## WORK TO DO
Count lines, not occurrences: give the number of lines holding the word "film", and nothing besides.

[Begin MATERIAL PROVIDED]

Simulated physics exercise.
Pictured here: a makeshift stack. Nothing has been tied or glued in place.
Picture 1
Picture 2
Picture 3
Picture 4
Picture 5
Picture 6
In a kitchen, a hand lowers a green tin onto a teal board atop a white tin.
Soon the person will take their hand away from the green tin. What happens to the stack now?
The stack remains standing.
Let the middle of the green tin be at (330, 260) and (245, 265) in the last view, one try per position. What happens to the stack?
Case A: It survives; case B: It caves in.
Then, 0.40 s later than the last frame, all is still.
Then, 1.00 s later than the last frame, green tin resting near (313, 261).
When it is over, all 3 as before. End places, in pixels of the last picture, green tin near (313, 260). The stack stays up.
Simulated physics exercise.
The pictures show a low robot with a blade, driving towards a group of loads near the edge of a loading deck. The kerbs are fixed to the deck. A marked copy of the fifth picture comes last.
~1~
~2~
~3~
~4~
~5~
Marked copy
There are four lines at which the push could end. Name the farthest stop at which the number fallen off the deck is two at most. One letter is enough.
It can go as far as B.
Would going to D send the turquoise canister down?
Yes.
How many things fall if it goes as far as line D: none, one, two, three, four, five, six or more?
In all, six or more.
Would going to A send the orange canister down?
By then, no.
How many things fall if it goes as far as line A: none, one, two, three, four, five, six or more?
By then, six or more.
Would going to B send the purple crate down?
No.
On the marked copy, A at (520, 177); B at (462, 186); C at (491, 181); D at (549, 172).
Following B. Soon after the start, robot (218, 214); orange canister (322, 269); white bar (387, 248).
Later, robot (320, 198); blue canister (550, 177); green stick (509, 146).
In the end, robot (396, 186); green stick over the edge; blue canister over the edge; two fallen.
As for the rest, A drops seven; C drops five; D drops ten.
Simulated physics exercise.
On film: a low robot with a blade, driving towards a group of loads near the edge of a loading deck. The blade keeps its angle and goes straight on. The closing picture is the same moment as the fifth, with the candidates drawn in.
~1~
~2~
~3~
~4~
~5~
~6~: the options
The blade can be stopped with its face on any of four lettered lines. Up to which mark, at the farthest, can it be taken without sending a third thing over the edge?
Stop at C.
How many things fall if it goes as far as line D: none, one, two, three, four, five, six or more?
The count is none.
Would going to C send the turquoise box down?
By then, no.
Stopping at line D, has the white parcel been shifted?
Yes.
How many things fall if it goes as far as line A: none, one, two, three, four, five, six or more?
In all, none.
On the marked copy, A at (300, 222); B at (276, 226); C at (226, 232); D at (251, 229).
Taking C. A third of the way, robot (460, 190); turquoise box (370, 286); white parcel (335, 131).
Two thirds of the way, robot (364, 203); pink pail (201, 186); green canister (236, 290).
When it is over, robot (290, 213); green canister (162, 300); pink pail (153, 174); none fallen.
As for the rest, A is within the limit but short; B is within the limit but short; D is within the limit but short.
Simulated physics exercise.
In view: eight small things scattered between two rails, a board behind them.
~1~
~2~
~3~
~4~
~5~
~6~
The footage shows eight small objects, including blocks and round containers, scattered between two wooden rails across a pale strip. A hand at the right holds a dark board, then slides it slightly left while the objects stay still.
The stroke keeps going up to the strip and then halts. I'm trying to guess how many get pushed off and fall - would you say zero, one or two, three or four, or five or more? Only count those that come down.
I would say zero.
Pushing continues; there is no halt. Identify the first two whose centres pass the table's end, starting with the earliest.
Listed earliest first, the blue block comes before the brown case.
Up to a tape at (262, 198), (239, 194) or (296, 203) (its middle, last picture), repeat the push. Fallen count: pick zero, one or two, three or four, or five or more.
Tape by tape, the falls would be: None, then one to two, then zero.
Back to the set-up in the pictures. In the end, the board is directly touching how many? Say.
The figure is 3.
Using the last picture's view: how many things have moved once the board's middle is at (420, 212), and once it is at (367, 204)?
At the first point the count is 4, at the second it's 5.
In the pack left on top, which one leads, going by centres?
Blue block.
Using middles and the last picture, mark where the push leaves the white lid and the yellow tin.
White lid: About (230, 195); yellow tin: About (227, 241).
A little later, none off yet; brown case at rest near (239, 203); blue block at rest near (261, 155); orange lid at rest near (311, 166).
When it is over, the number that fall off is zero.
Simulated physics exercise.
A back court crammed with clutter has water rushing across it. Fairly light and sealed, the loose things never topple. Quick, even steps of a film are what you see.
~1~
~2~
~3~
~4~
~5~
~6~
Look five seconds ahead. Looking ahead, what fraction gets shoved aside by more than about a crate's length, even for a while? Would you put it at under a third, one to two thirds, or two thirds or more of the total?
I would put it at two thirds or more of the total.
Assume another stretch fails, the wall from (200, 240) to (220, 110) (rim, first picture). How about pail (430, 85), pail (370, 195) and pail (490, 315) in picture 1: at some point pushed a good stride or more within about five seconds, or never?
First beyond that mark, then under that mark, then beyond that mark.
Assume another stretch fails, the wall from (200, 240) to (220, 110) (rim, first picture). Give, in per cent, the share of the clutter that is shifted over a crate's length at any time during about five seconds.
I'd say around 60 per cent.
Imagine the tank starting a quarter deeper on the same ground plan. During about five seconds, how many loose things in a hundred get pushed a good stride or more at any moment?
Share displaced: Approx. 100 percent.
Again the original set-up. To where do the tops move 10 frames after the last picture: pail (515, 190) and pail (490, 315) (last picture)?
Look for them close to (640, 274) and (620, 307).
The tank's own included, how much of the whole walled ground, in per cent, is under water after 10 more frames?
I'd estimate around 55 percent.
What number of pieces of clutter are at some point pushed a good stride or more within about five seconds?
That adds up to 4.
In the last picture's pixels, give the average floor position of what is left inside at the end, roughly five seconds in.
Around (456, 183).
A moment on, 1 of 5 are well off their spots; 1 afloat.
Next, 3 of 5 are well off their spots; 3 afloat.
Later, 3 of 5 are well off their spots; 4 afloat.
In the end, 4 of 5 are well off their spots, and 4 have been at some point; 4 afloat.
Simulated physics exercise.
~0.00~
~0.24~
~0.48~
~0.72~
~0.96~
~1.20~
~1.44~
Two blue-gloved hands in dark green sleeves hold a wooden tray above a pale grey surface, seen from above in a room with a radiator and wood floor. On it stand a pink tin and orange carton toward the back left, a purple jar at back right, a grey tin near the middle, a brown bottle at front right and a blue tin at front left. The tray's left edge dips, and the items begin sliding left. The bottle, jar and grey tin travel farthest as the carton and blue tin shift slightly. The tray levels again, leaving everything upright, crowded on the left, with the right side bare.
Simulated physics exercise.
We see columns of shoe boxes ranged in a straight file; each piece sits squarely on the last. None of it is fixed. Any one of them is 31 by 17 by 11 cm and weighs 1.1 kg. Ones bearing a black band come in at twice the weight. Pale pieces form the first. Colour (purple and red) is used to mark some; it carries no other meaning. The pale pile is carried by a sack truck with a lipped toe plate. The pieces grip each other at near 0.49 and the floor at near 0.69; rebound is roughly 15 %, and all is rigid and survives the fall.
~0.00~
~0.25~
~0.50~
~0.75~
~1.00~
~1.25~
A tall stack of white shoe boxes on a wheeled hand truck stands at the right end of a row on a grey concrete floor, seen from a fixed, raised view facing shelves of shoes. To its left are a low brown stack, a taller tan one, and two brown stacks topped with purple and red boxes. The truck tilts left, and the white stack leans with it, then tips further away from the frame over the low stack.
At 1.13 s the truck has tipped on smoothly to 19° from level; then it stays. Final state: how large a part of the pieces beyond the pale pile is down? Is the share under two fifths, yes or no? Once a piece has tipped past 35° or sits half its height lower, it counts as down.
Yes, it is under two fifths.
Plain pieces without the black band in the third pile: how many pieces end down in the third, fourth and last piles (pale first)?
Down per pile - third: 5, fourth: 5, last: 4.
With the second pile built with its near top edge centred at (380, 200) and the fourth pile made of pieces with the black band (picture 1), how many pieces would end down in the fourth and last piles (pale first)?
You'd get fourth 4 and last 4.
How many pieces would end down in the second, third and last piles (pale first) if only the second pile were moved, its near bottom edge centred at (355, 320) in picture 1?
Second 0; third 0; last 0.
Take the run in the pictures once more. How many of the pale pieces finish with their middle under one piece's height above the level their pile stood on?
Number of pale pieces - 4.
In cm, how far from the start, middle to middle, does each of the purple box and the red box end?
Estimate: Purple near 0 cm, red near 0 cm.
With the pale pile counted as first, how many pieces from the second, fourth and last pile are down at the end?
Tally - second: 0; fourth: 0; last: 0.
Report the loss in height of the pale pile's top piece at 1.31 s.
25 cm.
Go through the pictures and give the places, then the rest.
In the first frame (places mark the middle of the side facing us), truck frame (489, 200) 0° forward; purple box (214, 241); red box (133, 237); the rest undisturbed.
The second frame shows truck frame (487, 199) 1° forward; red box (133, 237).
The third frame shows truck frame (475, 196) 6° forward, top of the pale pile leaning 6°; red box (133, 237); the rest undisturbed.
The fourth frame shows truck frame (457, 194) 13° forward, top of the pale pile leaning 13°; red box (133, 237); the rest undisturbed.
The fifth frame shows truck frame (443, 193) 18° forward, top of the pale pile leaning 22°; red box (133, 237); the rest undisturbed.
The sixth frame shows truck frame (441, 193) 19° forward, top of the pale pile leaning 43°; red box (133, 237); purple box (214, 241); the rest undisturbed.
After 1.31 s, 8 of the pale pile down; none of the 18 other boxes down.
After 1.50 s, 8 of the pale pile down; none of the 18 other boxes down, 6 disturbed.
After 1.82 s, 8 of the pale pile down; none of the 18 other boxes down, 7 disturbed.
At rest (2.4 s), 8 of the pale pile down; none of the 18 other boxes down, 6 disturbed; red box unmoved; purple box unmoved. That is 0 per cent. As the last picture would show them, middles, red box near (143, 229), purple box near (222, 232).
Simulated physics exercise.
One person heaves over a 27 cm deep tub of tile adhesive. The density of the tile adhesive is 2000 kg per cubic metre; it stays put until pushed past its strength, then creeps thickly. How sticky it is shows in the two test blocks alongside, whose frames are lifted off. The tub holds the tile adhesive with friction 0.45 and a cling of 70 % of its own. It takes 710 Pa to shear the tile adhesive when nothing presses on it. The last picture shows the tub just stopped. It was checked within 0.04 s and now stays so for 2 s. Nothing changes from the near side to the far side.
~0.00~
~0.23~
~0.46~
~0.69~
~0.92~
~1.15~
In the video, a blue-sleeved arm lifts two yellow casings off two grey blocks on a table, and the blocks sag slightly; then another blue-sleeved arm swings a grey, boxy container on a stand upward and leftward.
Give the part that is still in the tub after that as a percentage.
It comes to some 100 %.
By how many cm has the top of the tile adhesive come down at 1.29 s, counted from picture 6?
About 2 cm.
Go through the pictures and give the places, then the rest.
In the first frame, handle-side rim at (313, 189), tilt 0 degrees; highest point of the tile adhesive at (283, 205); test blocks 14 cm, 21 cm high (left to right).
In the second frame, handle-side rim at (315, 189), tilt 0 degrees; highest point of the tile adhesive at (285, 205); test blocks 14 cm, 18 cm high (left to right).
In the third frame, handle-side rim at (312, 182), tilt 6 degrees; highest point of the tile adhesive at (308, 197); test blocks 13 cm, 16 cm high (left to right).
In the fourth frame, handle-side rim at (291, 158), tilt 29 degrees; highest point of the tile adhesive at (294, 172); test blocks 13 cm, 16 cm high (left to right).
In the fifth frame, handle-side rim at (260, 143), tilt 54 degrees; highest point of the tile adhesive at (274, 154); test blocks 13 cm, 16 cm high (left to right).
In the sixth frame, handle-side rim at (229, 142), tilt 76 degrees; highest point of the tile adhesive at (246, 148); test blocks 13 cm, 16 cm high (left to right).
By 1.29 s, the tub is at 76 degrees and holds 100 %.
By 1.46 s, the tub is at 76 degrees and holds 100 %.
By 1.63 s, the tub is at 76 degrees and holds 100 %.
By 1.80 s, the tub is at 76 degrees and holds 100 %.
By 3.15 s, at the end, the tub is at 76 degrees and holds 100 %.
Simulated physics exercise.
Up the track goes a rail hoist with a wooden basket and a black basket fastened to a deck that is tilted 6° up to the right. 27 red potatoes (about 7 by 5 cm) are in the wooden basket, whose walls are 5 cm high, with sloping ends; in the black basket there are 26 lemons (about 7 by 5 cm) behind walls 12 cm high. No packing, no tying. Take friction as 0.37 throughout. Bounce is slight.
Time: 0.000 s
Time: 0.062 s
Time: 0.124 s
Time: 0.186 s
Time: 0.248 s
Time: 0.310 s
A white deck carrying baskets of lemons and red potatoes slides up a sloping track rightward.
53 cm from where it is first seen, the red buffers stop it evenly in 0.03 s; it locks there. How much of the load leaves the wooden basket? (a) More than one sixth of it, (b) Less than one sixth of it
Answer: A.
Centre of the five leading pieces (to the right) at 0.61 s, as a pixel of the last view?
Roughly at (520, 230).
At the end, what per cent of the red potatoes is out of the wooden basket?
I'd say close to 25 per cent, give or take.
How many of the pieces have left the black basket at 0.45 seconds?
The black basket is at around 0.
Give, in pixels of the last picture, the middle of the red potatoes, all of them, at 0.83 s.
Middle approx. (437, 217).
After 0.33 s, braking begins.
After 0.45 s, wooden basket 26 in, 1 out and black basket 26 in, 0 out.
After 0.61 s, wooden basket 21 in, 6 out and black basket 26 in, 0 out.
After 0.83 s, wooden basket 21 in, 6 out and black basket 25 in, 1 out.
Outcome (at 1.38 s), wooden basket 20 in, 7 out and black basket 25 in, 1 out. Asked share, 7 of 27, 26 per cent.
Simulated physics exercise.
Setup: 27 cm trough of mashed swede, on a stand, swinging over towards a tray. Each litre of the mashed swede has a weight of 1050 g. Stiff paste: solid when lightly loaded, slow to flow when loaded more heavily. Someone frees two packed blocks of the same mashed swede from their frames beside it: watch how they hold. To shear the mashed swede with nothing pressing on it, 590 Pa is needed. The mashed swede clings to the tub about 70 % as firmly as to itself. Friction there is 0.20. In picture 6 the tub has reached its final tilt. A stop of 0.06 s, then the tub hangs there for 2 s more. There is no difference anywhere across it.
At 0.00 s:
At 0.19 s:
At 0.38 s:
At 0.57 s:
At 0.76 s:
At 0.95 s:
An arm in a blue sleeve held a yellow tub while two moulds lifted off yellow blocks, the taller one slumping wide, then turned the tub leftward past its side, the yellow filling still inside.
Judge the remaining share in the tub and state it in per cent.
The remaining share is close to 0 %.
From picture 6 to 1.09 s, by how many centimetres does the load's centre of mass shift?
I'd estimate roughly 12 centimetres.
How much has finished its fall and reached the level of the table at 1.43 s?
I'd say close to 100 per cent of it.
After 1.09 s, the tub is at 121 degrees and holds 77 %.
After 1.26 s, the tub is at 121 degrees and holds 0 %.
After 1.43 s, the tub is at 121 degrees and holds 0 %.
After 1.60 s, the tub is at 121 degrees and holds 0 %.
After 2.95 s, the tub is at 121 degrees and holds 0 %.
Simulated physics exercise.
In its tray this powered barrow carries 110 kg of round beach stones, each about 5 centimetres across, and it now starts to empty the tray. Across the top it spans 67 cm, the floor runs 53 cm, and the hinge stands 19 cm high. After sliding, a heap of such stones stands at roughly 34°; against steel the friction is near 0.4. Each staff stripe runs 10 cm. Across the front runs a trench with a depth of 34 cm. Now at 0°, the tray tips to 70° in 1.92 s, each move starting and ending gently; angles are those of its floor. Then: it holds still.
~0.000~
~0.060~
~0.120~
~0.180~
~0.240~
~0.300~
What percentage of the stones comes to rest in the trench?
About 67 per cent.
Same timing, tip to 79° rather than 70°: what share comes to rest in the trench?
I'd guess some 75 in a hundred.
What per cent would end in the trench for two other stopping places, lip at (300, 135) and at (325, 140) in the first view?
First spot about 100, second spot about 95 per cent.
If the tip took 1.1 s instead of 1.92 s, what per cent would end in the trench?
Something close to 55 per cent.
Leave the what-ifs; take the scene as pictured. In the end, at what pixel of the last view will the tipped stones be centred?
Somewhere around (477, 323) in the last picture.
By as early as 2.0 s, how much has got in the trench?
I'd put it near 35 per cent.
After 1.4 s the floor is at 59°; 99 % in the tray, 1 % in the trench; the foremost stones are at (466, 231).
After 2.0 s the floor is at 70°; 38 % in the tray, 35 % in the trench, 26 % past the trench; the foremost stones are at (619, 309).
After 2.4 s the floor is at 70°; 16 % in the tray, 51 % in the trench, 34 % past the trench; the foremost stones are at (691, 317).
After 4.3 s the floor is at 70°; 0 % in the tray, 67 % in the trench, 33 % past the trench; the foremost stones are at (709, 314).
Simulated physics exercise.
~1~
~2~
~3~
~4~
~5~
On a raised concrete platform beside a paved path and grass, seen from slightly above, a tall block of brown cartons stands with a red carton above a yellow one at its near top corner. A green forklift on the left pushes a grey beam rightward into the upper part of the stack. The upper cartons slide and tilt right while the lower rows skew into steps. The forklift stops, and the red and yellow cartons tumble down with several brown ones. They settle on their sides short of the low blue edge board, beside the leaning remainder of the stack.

[End MATERIAL PROVIDED]

## SOLUTION FOR THIS TASK
2